▸ **WRITTEN PROBLEM**
Filter the listing below, copying every line in which the word "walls" appears.
* start ROWS *
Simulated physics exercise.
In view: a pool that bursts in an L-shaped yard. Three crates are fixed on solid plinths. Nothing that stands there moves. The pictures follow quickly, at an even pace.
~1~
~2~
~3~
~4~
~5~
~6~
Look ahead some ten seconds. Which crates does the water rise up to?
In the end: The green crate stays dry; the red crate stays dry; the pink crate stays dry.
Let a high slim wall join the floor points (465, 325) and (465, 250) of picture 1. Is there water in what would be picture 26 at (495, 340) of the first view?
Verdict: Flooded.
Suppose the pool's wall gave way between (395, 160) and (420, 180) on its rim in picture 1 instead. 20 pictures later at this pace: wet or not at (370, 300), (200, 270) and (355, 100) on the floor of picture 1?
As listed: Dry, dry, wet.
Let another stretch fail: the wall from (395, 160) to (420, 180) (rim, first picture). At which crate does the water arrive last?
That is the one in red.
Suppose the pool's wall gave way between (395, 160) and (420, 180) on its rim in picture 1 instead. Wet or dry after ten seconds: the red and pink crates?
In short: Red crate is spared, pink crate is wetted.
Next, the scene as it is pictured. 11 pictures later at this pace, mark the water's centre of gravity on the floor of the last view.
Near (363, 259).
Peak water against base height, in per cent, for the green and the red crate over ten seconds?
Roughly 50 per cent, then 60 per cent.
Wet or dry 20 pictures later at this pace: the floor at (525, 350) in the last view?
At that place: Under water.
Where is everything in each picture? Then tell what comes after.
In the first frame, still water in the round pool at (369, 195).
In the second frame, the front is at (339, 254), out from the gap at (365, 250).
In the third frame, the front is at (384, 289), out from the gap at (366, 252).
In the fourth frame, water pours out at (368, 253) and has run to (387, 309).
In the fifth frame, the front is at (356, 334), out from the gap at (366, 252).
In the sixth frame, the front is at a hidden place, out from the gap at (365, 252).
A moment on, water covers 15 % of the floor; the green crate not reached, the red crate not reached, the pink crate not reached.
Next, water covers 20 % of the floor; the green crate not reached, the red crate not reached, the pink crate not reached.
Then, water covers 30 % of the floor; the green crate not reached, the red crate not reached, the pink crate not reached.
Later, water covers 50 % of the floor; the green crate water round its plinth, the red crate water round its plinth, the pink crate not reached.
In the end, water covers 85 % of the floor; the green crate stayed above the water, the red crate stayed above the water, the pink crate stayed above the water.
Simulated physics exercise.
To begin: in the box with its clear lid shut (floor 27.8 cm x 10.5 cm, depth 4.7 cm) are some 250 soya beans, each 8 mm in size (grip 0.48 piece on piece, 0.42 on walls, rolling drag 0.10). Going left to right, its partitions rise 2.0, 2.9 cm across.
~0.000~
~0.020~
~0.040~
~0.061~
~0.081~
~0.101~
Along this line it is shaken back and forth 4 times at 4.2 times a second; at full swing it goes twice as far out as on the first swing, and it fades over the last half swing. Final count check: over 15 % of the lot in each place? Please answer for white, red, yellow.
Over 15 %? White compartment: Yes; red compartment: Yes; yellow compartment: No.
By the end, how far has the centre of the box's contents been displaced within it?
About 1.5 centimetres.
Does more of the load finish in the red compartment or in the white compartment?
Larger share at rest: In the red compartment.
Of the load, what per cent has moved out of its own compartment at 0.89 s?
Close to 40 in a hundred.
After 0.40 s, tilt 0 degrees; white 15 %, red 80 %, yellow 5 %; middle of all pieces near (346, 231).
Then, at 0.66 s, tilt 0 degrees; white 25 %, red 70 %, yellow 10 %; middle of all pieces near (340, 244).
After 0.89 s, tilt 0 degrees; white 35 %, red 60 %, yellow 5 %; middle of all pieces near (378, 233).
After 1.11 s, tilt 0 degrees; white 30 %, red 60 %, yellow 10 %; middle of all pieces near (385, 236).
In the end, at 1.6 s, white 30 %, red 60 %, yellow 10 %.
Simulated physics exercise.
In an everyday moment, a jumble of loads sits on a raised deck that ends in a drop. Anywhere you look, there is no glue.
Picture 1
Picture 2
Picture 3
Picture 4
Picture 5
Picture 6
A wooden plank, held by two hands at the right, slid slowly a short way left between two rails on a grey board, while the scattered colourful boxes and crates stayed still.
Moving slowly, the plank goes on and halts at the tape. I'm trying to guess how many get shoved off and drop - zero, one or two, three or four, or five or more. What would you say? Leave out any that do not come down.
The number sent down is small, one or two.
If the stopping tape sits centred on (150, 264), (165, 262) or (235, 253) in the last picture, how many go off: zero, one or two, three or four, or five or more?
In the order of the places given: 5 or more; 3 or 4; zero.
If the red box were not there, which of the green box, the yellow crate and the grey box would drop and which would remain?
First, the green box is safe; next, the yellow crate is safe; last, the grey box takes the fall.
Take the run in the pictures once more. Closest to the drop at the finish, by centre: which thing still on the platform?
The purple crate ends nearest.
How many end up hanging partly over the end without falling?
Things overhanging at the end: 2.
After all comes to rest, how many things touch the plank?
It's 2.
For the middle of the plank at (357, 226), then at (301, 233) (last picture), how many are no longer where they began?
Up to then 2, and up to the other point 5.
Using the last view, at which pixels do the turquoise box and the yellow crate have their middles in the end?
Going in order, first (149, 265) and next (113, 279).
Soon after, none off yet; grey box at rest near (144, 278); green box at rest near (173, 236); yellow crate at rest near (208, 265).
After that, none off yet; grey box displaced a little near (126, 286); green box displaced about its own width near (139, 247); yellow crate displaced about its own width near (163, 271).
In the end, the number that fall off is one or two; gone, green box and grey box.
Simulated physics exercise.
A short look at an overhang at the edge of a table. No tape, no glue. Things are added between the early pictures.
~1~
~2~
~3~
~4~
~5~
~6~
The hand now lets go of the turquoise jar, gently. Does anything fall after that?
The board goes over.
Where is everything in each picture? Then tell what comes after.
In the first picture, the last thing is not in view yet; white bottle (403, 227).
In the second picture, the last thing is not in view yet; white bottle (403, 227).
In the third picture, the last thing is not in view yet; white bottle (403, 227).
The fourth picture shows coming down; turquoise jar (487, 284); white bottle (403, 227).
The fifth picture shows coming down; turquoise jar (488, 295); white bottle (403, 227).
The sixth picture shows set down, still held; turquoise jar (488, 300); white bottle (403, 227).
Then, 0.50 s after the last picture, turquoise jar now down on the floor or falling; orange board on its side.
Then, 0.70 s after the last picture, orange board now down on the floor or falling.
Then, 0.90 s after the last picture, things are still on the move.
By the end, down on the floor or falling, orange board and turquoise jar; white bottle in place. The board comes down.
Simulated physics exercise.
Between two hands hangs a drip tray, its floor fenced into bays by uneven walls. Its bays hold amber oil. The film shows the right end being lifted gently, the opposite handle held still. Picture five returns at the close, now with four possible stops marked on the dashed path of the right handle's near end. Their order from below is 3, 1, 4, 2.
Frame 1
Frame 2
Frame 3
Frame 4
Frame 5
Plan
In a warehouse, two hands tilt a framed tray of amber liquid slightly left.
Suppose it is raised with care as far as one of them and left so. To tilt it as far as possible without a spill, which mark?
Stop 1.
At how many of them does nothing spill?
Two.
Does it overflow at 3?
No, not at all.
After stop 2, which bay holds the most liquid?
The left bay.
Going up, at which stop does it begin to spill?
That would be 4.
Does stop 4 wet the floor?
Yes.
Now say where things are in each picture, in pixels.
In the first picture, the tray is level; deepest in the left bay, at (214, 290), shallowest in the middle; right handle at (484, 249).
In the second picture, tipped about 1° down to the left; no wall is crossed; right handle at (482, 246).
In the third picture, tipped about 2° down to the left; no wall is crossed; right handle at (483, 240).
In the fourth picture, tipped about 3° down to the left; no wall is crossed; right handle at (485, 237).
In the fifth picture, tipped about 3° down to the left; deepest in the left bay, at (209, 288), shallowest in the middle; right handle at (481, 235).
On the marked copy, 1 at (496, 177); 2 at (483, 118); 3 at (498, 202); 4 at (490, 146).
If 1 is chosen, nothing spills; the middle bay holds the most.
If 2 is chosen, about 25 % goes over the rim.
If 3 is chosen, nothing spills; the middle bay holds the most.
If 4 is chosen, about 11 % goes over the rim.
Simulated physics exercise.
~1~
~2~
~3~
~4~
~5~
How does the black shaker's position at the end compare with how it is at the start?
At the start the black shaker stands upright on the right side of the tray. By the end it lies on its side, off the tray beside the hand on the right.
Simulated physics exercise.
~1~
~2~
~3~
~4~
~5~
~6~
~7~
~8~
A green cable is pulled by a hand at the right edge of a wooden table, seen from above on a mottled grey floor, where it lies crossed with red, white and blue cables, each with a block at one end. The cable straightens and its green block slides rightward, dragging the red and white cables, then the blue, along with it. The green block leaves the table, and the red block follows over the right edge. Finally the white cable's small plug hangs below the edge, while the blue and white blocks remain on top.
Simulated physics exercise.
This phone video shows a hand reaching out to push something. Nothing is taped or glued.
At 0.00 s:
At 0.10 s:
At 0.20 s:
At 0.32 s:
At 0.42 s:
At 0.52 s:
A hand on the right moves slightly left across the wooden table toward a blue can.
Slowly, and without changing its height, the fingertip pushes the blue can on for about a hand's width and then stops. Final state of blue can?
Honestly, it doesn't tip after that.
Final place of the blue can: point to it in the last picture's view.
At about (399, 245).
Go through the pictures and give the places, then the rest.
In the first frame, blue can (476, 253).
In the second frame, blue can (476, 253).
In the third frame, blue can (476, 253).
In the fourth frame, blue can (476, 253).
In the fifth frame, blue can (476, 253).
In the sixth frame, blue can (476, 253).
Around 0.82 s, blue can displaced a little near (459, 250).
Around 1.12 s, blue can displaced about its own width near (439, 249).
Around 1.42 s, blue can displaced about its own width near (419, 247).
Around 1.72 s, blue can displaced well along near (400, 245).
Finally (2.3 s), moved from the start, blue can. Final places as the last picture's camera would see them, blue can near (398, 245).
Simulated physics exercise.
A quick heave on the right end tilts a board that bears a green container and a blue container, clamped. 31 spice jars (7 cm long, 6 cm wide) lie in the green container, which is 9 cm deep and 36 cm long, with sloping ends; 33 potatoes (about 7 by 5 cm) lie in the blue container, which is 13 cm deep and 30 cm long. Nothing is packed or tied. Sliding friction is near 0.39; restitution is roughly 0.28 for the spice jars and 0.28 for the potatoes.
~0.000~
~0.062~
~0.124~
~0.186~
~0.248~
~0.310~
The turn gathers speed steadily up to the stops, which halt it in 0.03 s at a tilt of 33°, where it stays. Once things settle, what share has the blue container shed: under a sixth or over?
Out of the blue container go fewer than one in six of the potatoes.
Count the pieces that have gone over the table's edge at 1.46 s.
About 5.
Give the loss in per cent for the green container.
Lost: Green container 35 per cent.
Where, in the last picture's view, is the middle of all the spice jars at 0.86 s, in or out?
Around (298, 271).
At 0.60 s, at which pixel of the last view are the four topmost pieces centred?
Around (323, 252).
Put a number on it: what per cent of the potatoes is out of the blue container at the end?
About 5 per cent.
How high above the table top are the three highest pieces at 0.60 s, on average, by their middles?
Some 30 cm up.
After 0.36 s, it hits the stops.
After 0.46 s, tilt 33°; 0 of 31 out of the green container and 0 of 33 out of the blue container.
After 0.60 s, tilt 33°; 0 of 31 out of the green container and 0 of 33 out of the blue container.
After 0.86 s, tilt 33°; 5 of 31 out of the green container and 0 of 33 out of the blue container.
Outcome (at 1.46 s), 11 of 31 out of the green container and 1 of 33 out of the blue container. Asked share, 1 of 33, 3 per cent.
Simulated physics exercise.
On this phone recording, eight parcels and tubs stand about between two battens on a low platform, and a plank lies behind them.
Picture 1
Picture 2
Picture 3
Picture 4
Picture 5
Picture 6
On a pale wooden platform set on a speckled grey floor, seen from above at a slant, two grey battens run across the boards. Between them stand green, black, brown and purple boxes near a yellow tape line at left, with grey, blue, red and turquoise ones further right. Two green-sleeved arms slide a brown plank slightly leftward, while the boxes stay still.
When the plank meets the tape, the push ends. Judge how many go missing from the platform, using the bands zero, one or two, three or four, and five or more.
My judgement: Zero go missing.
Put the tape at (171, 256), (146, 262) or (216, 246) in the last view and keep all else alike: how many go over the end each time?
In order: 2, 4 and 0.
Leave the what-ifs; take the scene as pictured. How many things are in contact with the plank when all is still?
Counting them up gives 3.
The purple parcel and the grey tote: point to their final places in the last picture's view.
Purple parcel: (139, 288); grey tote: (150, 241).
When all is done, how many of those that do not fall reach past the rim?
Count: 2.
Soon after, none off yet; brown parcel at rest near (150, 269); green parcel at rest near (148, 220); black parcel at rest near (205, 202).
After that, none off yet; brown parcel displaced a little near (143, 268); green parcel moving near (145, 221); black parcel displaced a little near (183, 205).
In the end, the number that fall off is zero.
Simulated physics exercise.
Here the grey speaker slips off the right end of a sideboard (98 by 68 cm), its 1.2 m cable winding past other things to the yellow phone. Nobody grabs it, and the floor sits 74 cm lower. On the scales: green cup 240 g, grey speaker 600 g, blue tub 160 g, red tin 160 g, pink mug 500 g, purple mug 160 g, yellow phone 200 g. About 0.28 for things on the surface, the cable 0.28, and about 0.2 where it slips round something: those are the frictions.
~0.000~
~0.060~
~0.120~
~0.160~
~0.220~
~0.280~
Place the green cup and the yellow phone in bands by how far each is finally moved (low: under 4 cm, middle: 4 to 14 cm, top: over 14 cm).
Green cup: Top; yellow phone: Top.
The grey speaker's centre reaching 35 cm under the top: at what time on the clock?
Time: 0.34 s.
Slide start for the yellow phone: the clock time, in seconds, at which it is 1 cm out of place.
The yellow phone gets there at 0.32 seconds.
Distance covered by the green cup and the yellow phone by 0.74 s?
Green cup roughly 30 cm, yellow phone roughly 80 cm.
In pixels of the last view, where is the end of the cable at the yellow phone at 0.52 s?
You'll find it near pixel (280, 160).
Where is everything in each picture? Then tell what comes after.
* end ROWS *
▸ **SOLVED PROBLEM**
To begin: in the box with its clear lid shut (floor 27.8 cm x 10.5 cm, depth 4.7 cm) are some 250 soya beans, each 8 mm in size (grip 0.48 piece on piece, 0.42 on walls, rolling drag 0.10). Going left to right, its partitions rise 2.0, 2.9 cm across.
Between two hands hangs a drip tray, its floor fenced into bays by uneven walls. Its bays hold amber oil. The film shows the right end being lifted gently, the opposite handle held still. Picture five returns at the close, now with four possible stops marked on the dashed path of the right handle's near end. Their order from below is 3, 1, 4, 2.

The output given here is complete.